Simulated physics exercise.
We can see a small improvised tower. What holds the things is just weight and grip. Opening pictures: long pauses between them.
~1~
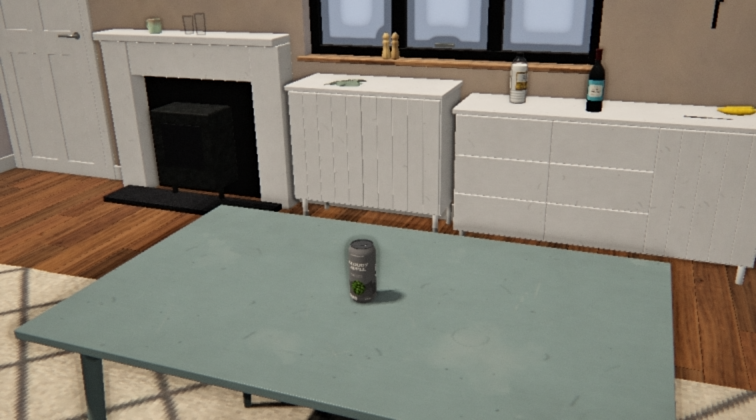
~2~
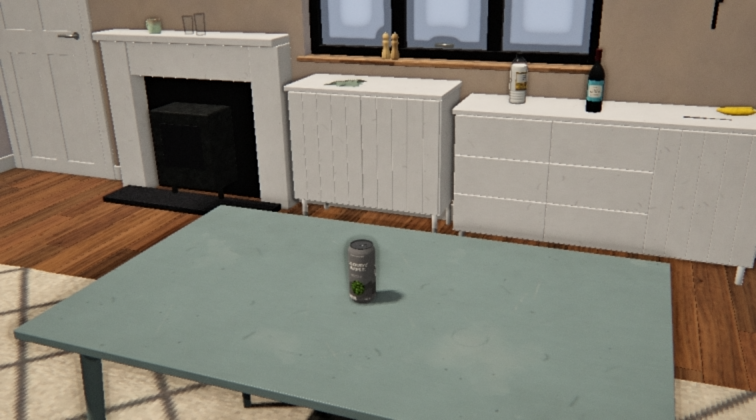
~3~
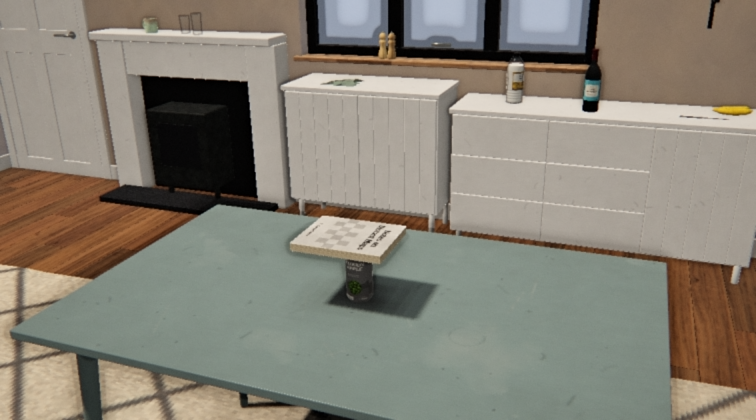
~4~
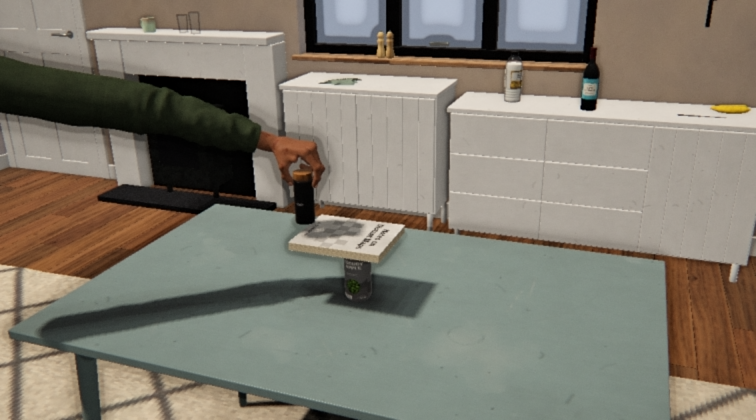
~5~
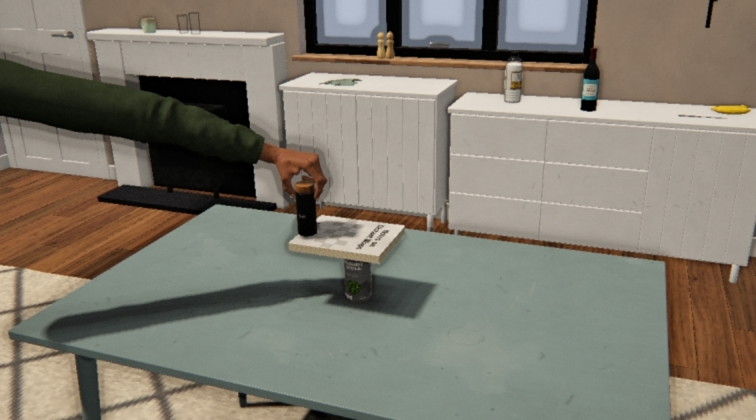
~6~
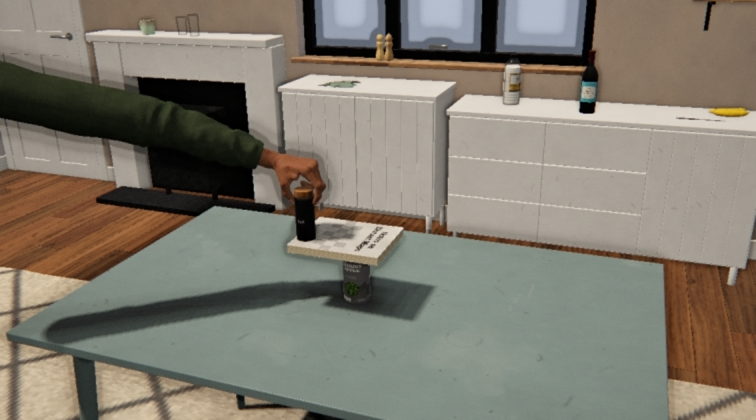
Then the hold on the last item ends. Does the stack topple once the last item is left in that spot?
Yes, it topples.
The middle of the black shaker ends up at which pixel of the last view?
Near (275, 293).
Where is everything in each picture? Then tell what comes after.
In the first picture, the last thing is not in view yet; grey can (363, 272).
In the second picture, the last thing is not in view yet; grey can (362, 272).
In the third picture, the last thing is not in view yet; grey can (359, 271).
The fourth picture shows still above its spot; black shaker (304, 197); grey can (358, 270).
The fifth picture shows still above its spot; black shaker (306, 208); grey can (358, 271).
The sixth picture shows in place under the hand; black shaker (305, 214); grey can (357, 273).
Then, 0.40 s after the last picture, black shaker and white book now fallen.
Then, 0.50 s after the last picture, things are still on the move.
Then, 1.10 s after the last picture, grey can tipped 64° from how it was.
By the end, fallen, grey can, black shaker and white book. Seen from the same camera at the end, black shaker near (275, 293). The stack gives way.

□ □ □

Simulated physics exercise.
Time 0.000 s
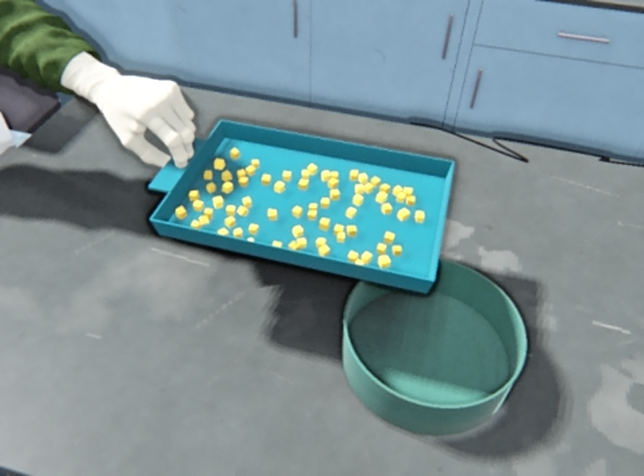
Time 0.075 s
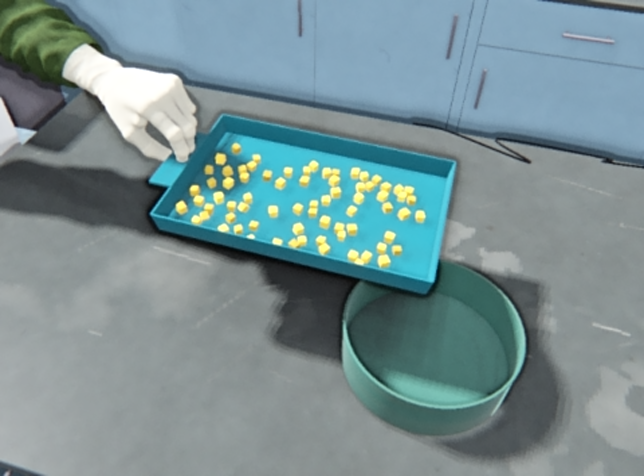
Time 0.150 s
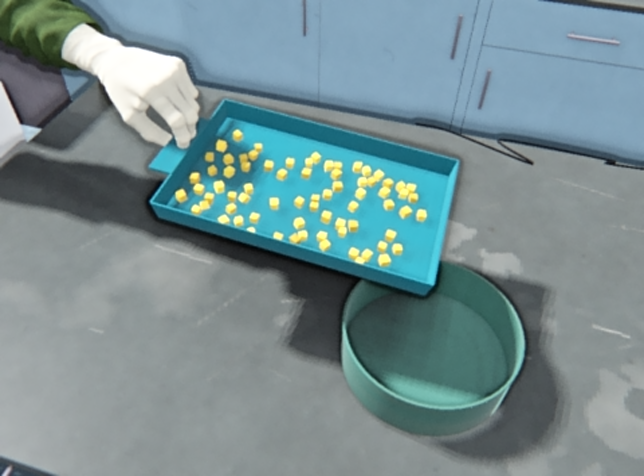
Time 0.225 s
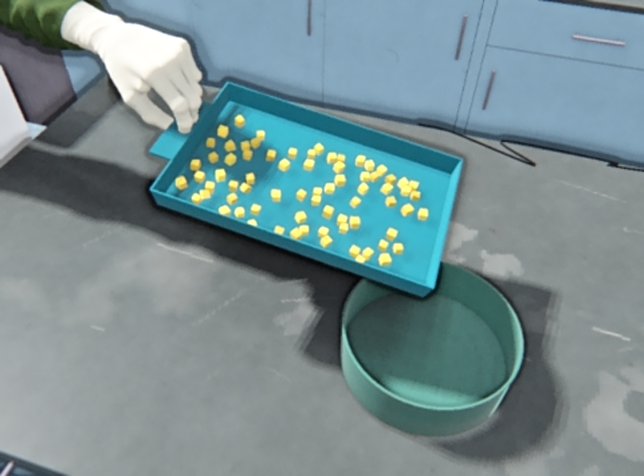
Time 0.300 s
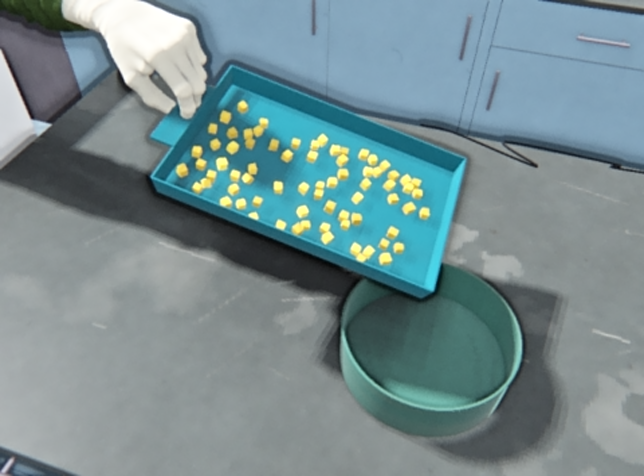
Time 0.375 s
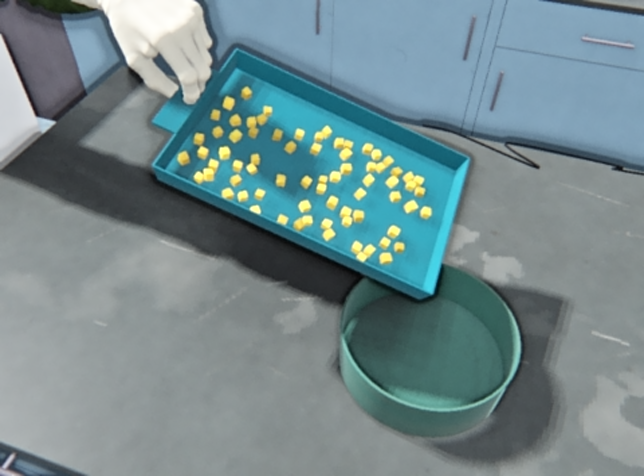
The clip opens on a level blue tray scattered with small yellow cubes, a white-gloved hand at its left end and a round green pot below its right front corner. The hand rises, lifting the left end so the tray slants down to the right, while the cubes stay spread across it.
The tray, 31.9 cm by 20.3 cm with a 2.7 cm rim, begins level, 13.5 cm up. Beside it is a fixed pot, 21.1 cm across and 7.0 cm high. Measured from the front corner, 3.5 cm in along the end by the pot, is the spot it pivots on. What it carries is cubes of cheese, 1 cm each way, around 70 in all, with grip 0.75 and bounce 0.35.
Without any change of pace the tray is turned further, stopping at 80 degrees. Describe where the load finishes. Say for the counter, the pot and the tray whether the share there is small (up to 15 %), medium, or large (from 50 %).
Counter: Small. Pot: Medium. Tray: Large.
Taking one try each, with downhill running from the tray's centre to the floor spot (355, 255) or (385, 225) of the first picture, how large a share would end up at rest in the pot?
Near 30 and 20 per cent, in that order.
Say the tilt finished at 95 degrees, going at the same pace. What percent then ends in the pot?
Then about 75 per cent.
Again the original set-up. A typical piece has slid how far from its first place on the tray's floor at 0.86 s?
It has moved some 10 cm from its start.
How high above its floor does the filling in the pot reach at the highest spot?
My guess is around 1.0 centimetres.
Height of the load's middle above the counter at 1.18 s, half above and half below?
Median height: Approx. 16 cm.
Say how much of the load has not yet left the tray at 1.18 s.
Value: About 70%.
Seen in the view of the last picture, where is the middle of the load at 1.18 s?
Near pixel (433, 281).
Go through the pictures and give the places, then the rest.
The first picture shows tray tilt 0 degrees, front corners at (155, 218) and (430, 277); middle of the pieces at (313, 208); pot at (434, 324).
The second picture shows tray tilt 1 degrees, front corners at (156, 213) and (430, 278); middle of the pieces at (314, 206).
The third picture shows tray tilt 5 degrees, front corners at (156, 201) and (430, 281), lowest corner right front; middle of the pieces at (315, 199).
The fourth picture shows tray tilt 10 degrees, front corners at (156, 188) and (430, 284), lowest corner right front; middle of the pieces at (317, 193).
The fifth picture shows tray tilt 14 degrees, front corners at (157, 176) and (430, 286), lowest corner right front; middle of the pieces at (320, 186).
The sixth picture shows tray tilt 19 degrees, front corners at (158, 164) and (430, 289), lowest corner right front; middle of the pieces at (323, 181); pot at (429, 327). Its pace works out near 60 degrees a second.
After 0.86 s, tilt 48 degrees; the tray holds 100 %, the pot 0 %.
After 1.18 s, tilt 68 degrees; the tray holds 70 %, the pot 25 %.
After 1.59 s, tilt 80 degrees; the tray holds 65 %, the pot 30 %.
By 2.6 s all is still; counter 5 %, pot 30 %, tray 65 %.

□ □ □

### YOUR INSTRUCTIONS
Only a number is wanted: how many lines above include "grip"?

### THE COMPLETED TASK
2